### GIVEN PROBLEM
What is the number of lines in the entries below that include the word "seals"? Provide the number only.
-=-=-
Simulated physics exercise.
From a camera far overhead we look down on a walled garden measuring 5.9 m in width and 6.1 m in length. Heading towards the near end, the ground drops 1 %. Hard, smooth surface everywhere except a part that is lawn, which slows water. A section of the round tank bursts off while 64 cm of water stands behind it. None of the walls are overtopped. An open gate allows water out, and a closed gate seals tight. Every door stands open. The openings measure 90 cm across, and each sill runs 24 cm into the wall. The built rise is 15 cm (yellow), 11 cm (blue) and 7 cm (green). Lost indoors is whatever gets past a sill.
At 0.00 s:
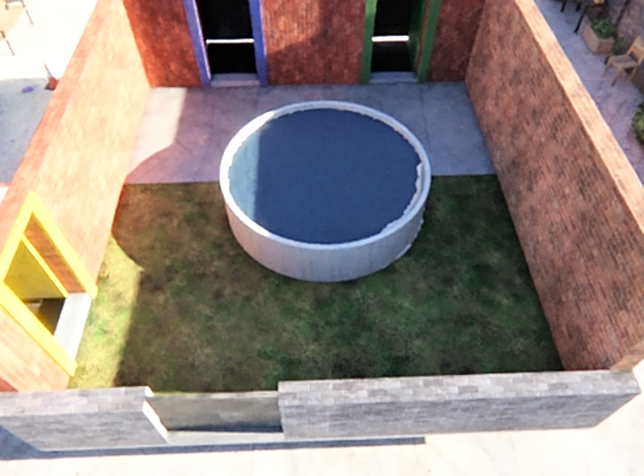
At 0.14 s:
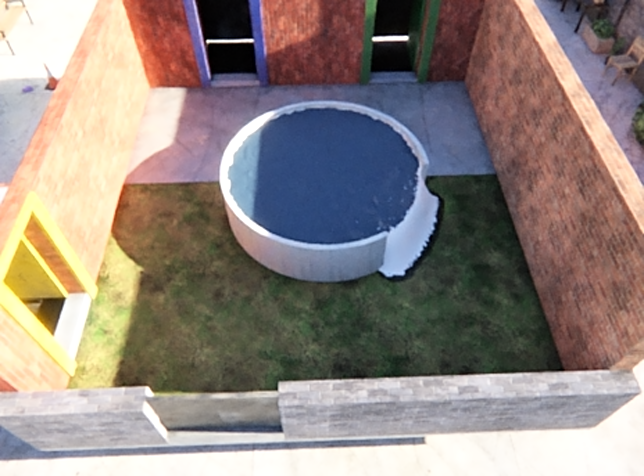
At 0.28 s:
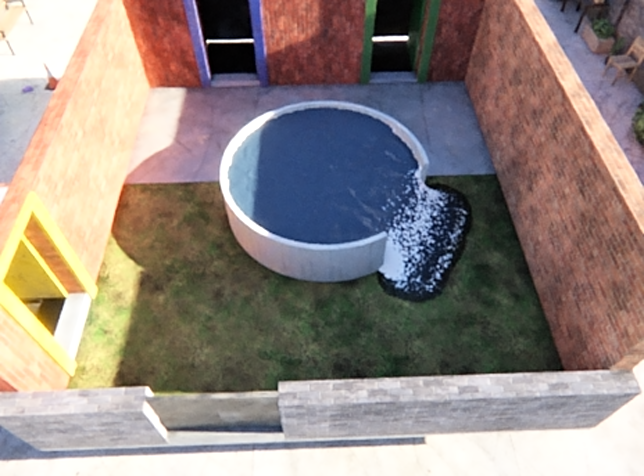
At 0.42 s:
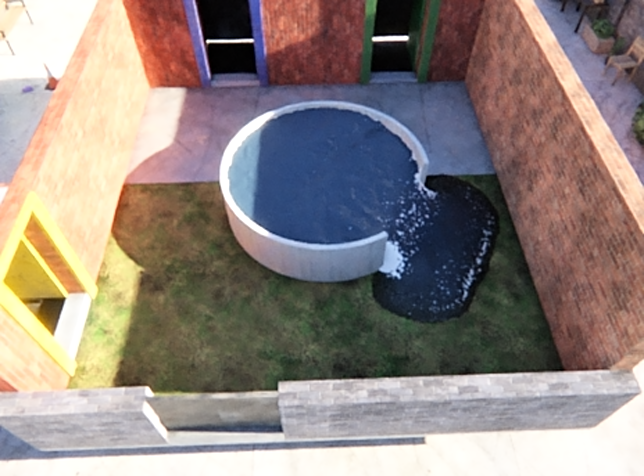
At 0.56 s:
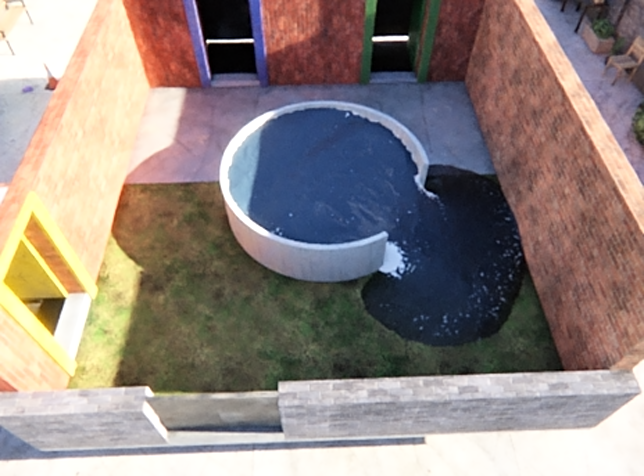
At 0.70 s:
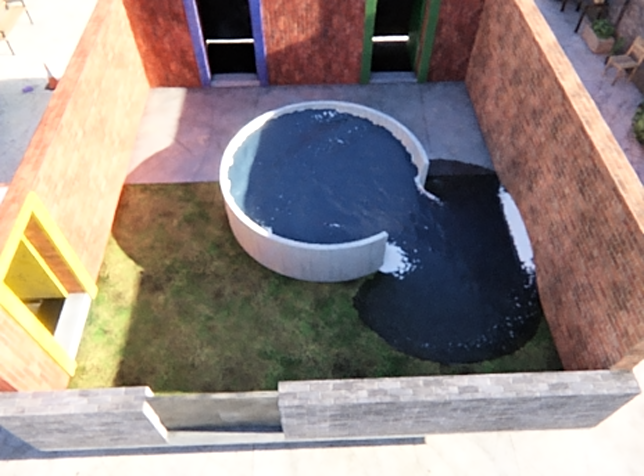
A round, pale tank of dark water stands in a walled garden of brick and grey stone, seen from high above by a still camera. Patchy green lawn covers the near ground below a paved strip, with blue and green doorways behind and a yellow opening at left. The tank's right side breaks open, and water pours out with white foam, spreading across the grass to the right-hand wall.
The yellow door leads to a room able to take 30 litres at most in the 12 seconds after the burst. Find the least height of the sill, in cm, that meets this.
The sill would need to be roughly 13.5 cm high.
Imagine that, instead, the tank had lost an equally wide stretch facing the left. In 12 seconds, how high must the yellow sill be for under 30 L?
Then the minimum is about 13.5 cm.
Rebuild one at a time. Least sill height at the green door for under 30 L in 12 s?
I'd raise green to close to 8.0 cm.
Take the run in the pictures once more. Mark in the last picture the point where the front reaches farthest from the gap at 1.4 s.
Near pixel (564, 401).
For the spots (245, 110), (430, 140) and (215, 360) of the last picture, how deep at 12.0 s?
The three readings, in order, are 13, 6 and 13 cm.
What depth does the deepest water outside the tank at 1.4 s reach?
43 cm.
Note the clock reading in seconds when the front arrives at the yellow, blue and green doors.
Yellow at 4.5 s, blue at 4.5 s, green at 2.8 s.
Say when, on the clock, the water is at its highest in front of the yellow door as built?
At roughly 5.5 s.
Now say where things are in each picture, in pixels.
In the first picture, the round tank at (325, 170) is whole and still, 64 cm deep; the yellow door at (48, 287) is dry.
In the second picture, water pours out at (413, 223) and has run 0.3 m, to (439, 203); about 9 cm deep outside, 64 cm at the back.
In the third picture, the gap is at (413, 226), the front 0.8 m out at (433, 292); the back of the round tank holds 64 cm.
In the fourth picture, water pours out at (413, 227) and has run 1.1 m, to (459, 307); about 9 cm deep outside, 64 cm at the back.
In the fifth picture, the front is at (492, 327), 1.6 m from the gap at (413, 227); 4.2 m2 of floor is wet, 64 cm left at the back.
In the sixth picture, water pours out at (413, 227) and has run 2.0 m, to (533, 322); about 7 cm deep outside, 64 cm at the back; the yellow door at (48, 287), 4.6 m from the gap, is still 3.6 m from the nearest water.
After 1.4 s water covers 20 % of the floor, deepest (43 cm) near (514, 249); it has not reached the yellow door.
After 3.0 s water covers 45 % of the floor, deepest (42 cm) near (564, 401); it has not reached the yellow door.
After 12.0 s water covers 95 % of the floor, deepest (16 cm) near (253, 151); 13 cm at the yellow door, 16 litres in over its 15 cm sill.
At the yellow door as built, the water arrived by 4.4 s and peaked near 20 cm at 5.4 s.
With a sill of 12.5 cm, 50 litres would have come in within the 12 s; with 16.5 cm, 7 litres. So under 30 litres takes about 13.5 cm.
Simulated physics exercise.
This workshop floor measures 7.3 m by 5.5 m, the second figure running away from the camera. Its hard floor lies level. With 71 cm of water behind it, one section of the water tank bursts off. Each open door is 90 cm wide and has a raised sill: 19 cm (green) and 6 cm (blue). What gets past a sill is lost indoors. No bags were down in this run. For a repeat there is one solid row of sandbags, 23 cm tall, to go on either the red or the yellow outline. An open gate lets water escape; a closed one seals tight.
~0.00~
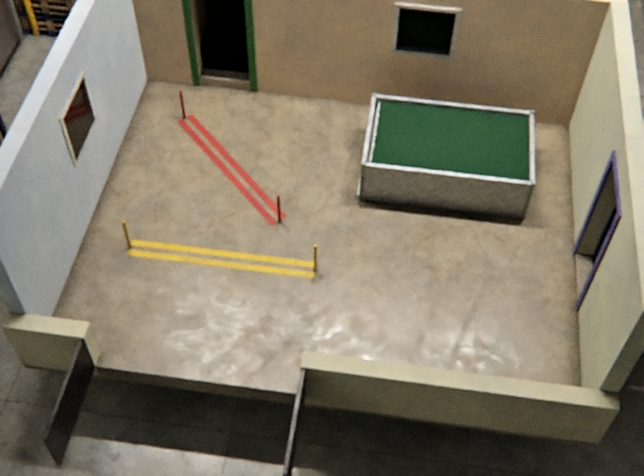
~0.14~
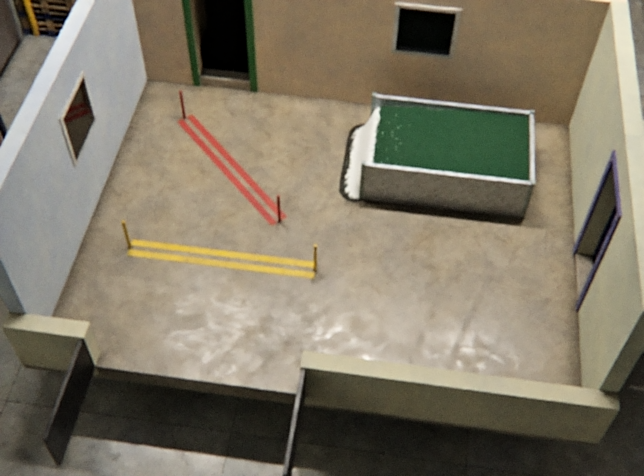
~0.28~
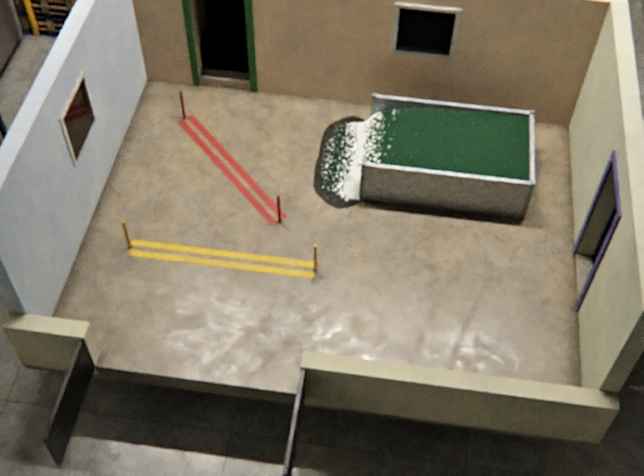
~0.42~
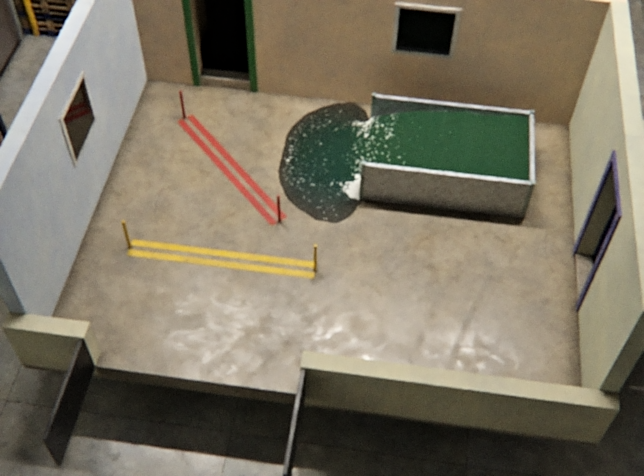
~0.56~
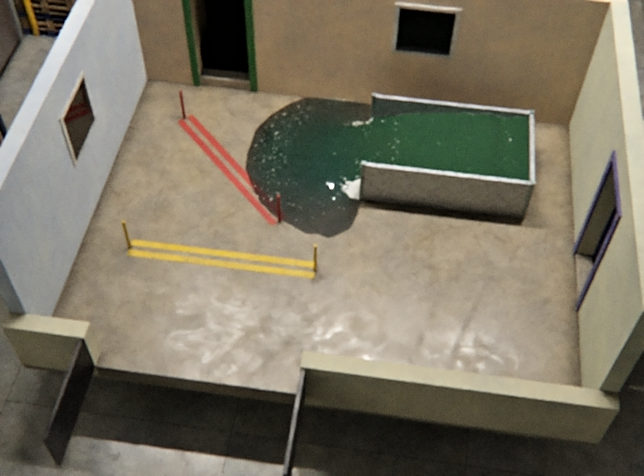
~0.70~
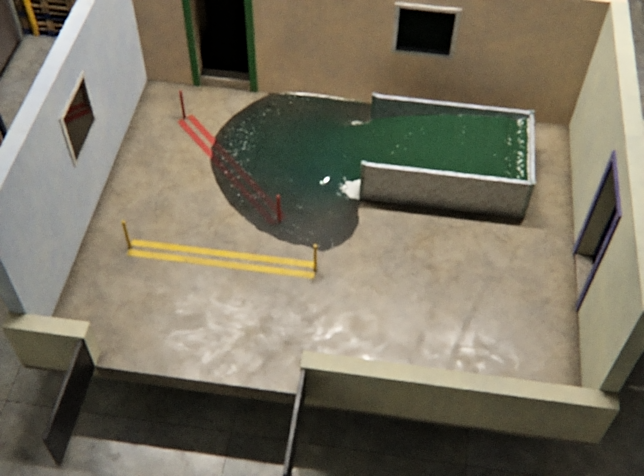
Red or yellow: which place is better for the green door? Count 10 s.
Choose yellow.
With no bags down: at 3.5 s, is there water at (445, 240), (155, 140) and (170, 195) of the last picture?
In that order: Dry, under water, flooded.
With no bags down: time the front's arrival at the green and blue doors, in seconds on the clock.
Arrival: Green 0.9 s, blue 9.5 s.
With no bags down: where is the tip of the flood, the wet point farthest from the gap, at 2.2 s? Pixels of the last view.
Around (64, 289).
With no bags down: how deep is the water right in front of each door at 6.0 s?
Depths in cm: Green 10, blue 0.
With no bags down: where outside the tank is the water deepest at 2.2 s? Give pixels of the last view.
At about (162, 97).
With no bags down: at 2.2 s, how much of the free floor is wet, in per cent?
-=-=-
### RESPONSE TO THE TASK
2